> **Data extract**
○ ○ ○ ○ ○ ○ ○

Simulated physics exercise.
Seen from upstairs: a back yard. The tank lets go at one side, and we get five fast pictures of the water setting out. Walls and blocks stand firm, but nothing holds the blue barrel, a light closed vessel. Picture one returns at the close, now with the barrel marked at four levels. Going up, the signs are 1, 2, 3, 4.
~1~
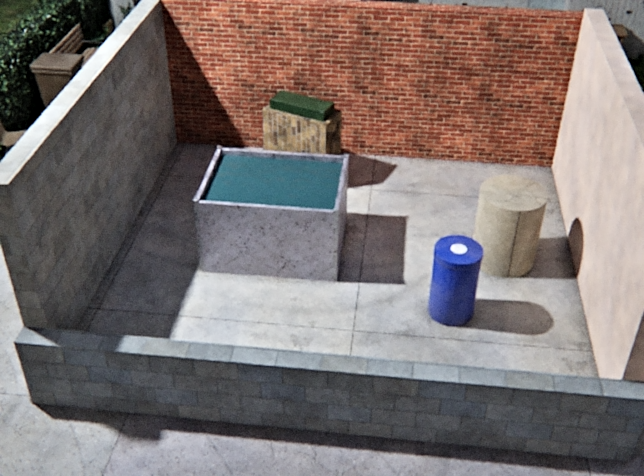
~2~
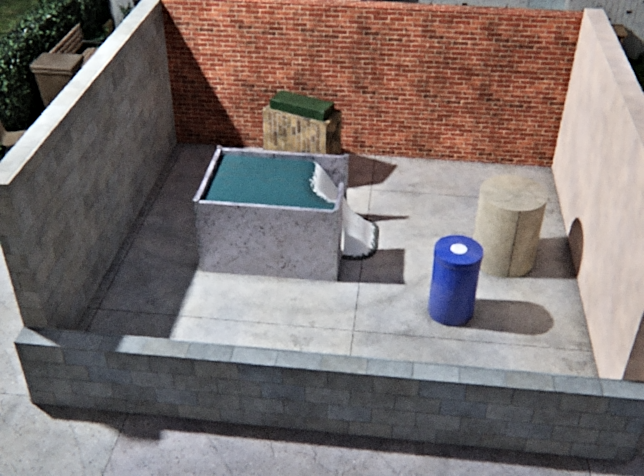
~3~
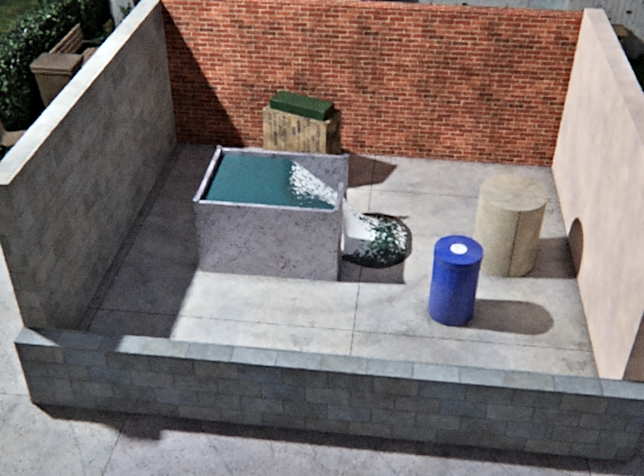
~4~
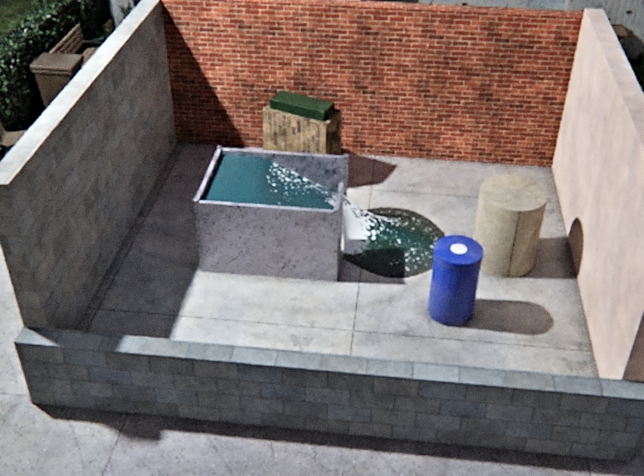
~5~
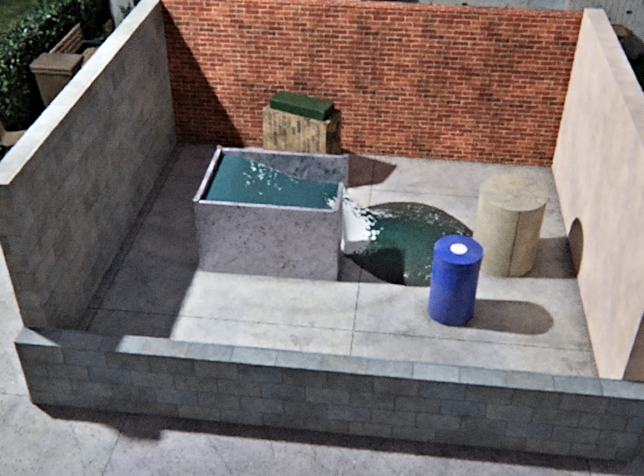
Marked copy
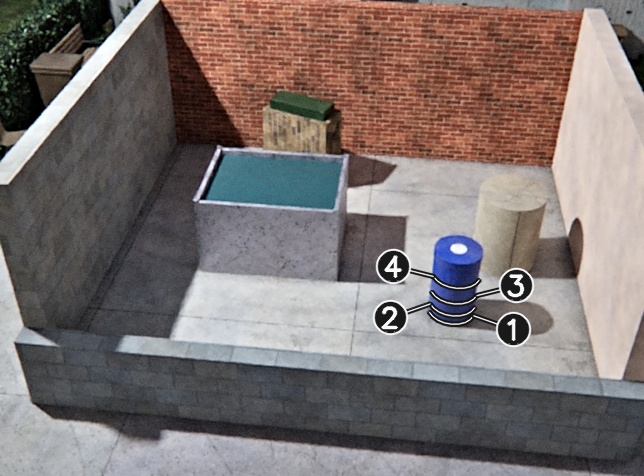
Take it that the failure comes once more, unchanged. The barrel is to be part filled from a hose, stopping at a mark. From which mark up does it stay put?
2 is the one.
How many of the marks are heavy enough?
Three.
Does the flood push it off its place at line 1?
Yes, it does.
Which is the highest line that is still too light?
1.
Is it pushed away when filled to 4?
No, that is safe.
On the marked copy, 1 at (451, 324); 2 at (452, 315); 3 at (454, 303); 4 at (456, 288); from the bottom up 1, 2, 3, 4.
For line 1, it is pushed about 3 times its own width away.
For line 2, it does not move.
For line 3, it does not move.
For line 4, it does not move.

○ ○ ○ ○ ○ ○ ○

Return each line of the data, keeping its wording exact and omitting pictures.

> **Exercise output**
Simulated physics exercise.
Seen from upstairs: a back yard. The tank lets go at one side, and we get five fast pictures of the water setting out. Walls and blocks stand firm, but nothing holds the blue barrel, a light closed vessel. Picture one returns at the close, now with the barrel marked at four levels. Going up, the signs are 1, 2, 3, 4.
~1~
~2~
~3~
~4~
~5~
Marked copy
Take it that the failure comes once more, unchanged. The barrel is to be part filled from a hose, stopping at a mark. From which mark up does it stay put?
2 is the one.
How many of the marks are heavy enough?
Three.
Does the flood push it off its place at line 1?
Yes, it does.
Which is the highest line that is still too light?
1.
Is it pushed away when filled to 4?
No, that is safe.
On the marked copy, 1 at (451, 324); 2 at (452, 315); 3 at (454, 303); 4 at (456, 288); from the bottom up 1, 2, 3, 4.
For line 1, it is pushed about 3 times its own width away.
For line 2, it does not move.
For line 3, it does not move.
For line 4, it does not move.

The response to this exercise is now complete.